(Excerpt from a dataset)
/---

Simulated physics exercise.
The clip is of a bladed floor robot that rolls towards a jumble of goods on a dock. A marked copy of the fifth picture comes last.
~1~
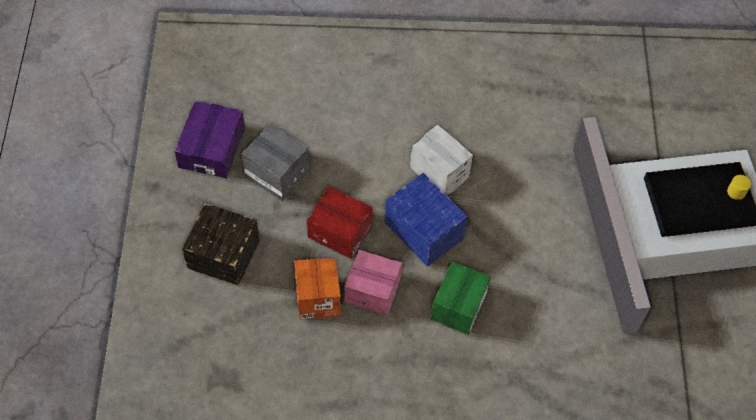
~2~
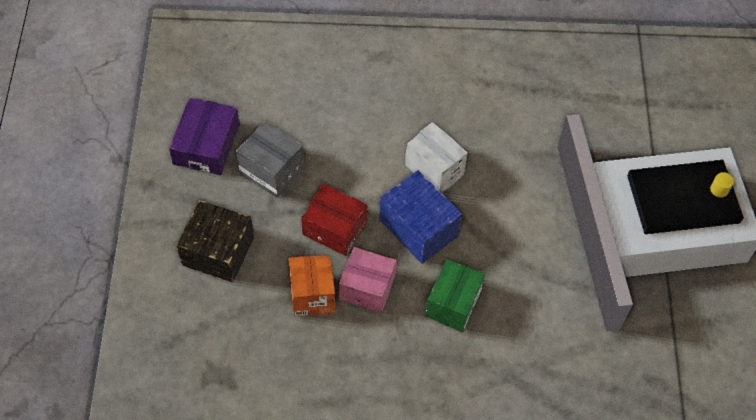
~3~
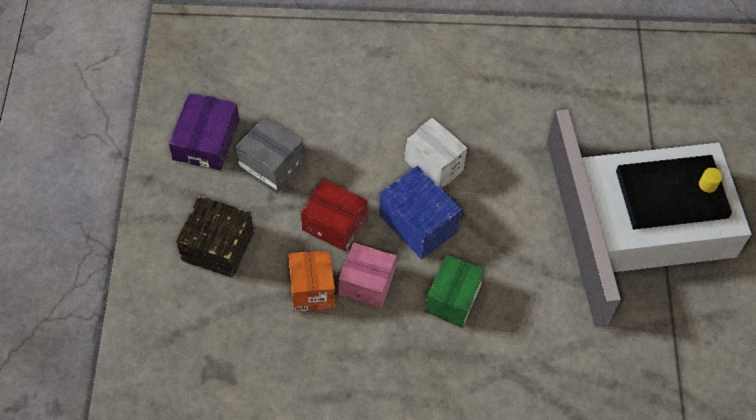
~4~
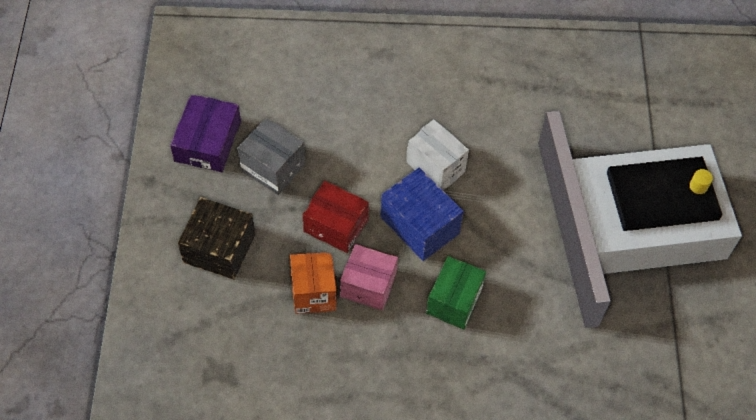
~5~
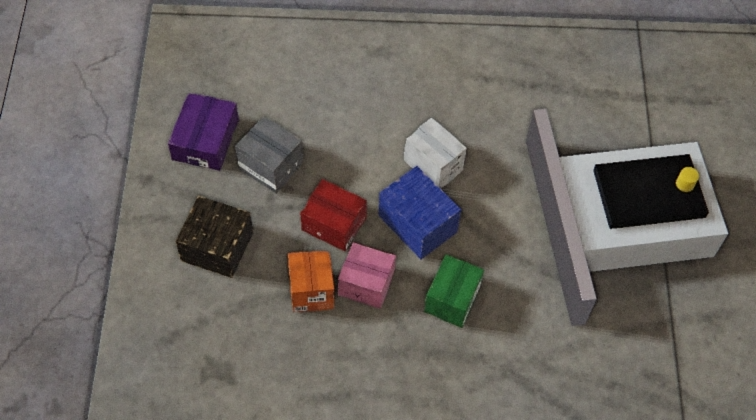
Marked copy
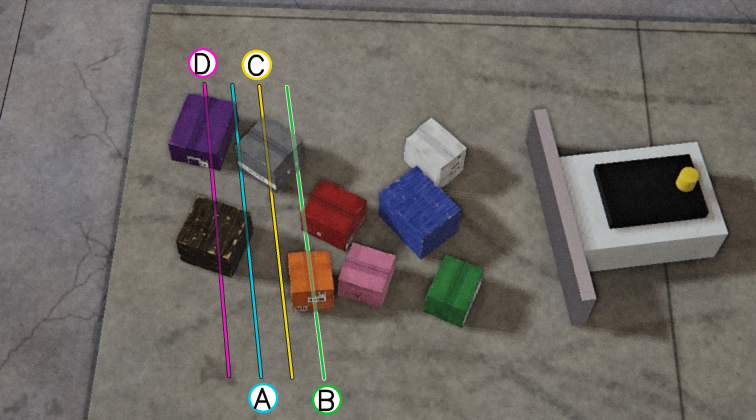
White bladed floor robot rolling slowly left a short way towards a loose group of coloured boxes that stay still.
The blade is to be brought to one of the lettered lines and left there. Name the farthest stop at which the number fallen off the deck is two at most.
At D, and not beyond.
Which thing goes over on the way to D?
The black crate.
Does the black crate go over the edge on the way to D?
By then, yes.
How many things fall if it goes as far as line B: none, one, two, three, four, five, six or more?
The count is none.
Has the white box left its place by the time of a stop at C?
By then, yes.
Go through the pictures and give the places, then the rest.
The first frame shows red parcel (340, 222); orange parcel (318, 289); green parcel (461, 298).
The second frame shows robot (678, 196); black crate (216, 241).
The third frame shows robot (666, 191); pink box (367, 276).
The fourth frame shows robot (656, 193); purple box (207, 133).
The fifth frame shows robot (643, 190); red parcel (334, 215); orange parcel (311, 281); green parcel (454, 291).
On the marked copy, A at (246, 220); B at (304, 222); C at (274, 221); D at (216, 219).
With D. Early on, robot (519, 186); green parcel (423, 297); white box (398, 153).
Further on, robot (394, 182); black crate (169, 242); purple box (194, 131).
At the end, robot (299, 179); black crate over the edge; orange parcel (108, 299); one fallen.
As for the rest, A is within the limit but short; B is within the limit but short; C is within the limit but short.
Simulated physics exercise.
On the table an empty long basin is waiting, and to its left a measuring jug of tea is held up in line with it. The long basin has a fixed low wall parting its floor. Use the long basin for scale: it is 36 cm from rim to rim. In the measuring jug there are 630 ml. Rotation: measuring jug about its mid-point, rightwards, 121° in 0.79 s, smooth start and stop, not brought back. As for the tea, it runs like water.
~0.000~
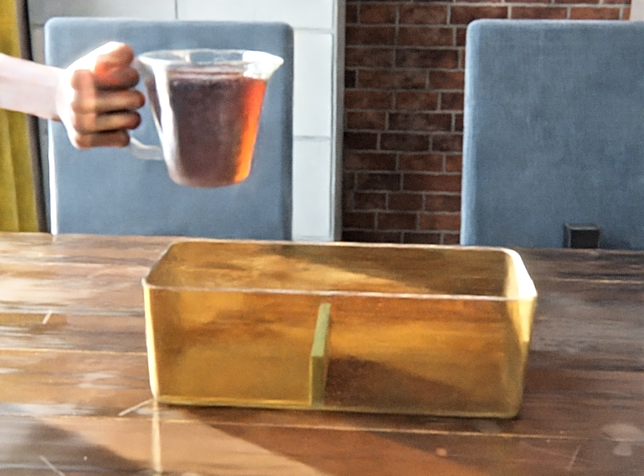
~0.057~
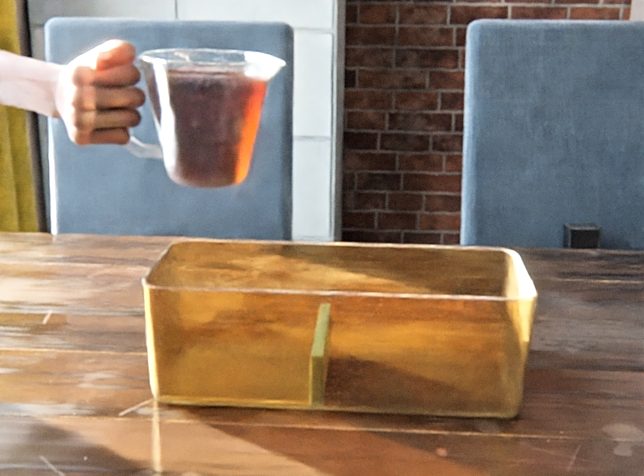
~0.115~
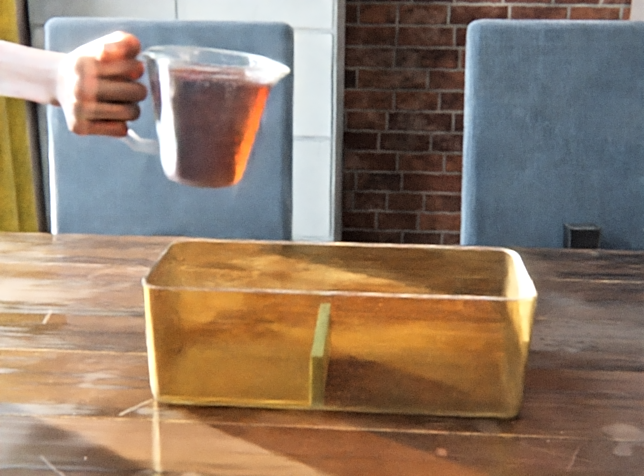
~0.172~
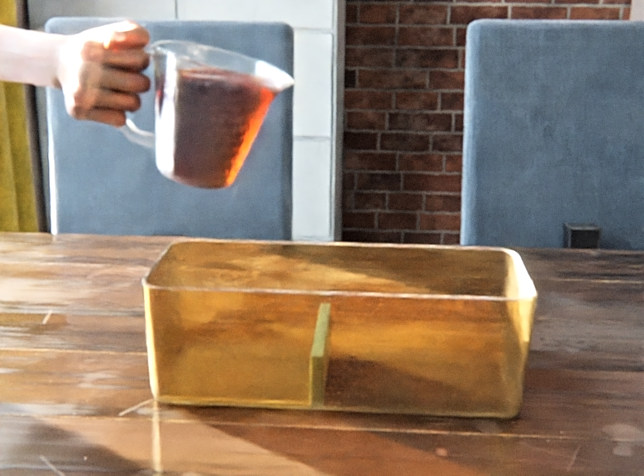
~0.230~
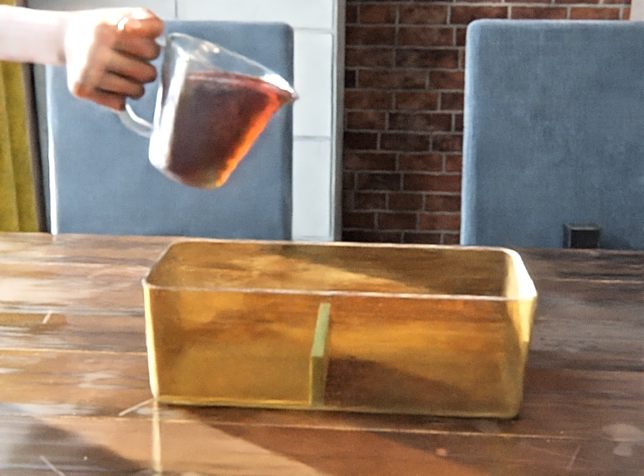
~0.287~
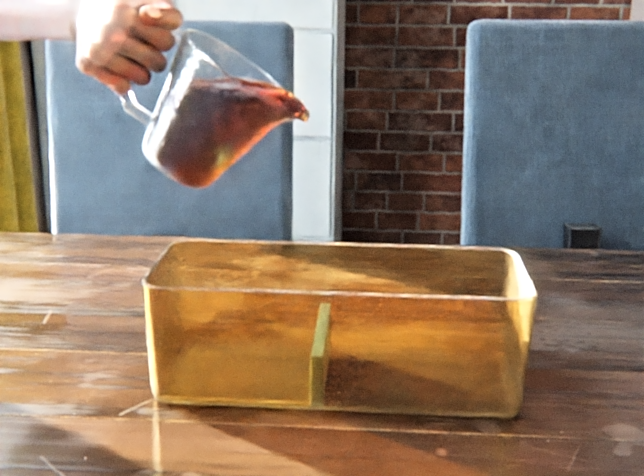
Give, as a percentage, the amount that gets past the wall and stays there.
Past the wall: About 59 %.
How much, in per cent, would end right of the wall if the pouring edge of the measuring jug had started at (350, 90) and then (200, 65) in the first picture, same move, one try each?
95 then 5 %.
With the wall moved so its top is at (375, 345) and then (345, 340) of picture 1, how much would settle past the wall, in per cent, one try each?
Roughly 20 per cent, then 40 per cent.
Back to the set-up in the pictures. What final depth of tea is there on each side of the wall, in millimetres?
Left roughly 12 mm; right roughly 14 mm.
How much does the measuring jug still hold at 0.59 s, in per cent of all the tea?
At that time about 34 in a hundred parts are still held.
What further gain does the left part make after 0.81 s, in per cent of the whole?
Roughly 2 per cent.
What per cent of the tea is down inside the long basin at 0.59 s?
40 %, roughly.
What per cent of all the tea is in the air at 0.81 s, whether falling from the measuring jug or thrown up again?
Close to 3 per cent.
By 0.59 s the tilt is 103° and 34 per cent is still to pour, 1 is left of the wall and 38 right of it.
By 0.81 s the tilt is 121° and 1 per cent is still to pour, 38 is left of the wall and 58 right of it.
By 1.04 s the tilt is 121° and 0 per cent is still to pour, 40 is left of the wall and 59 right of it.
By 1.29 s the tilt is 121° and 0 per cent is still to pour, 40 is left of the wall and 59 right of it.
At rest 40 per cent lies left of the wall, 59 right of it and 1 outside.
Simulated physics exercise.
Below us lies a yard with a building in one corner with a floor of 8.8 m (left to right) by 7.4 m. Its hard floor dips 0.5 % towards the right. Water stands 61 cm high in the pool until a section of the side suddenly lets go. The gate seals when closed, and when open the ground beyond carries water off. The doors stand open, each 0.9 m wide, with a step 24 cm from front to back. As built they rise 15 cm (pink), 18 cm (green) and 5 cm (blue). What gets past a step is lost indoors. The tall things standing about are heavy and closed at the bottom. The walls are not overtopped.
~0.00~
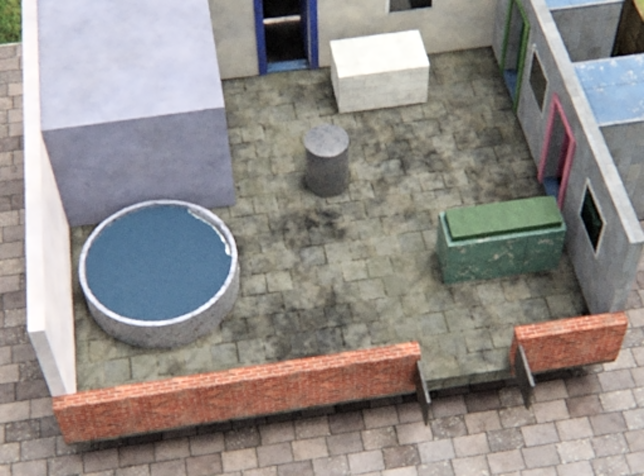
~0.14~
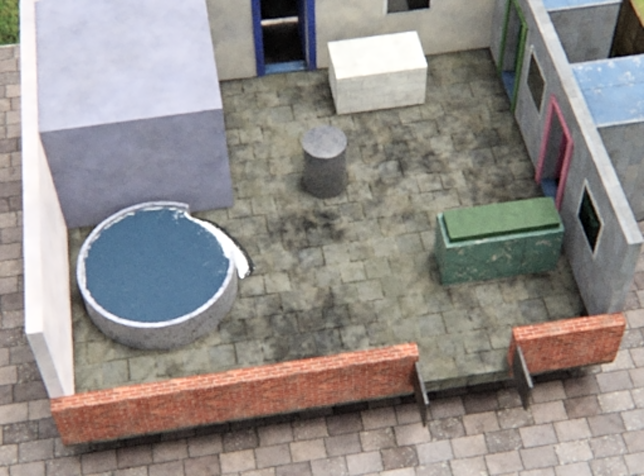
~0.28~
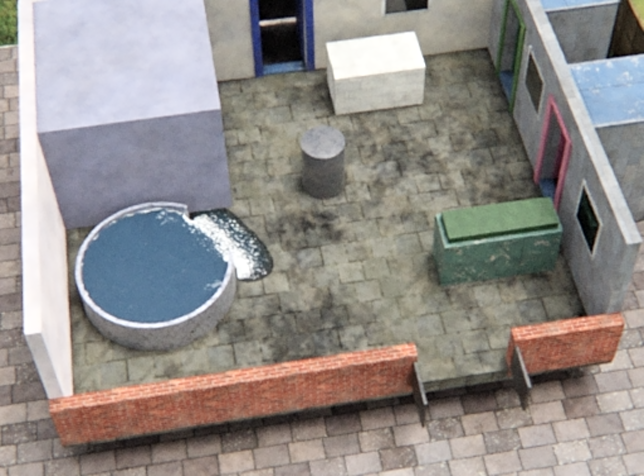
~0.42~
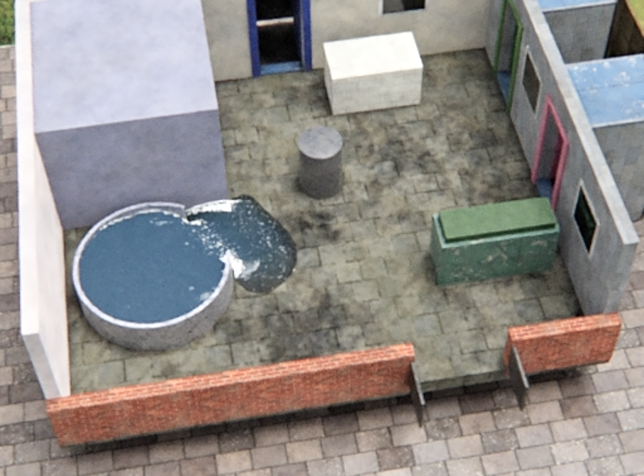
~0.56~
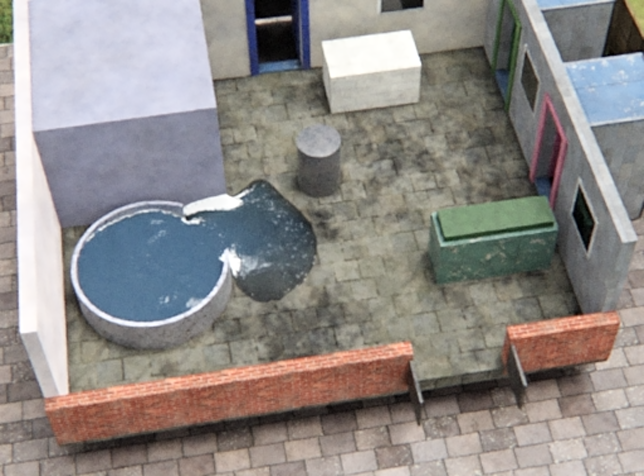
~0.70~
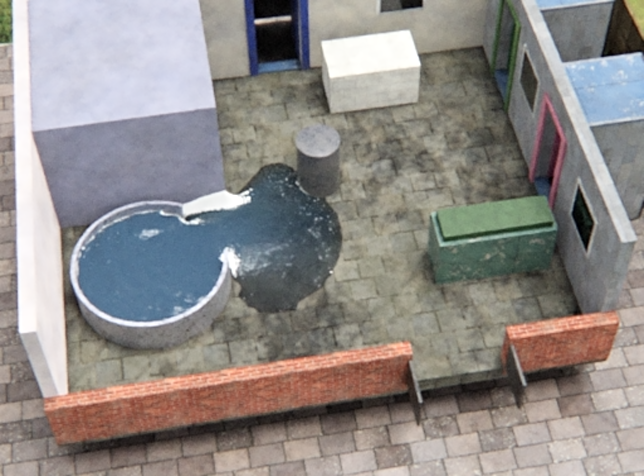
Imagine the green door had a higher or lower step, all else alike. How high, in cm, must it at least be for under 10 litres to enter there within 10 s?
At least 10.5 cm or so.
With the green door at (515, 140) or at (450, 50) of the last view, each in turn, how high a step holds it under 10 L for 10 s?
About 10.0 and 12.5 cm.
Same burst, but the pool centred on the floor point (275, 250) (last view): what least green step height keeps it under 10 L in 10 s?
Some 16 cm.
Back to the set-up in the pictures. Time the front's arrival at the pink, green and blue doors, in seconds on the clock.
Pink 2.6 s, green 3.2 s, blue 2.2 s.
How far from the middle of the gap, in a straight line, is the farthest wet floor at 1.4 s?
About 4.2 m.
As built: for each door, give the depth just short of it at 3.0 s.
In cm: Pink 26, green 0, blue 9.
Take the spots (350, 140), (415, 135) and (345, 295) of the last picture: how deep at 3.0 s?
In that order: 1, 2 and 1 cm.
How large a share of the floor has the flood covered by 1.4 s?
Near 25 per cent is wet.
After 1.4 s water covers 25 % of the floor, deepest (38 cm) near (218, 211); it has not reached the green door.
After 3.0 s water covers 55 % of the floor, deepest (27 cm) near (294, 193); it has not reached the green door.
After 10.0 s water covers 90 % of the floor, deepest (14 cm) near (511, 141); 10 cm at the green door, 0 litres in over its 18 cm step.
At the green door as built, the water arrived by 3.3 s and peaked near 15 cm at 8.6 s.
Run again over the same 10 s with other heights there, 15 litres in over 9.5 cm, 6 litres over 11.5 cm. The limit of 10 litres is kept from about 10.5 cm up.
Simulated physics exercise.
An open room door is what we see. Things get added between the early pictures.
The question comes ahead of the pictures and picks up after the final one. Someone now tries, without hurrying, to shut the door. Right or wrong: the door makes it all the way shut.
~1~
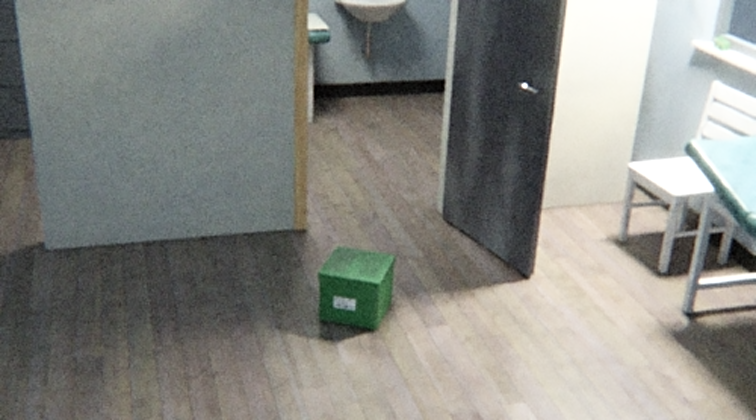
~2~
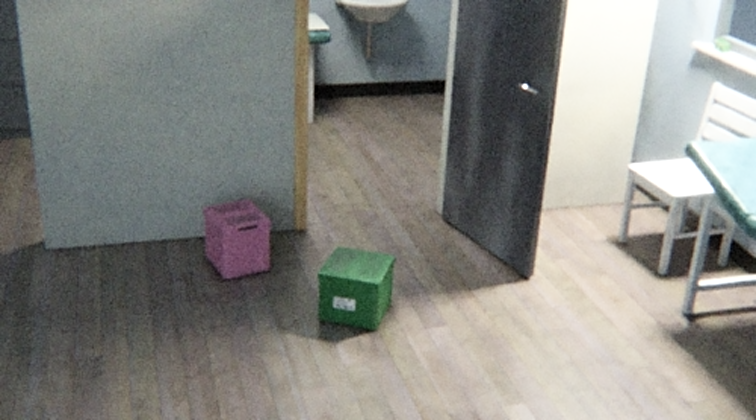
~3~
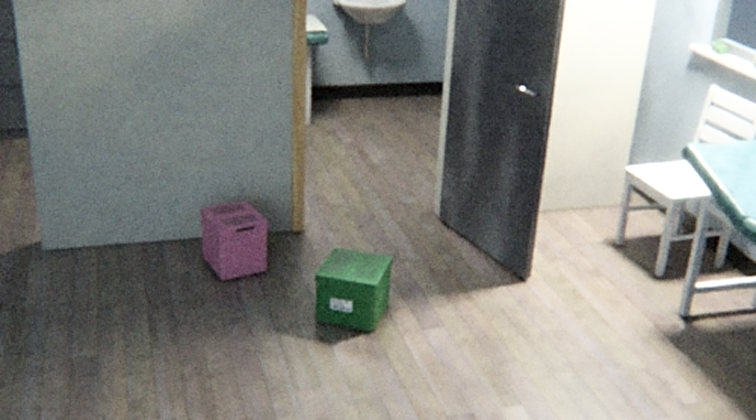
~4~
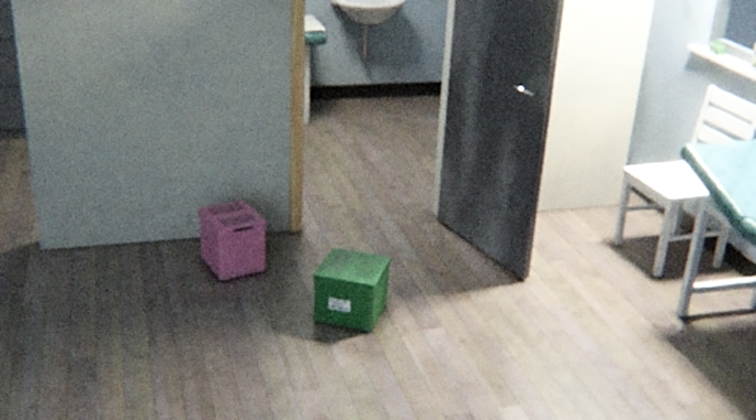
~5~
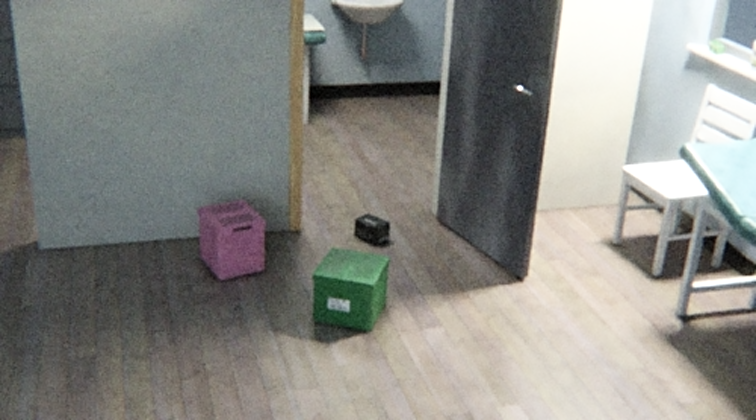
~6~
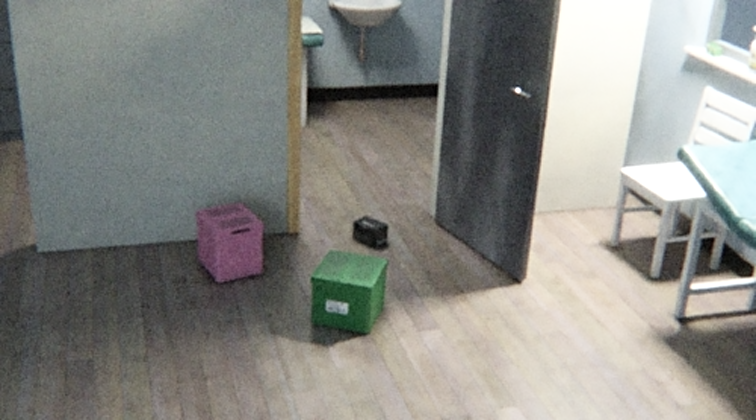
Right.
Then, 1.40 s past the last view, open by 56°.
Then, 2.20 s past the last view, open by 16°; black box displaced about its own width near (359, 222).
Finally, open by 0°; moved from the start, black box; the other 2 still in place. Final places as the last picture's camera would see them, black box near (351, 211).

\---

• [WORK TO BE COMPLETED] Within the entries above, report how many lines include "comes", and keep the answer to the number.

• [EXERCISE ANSWER] 2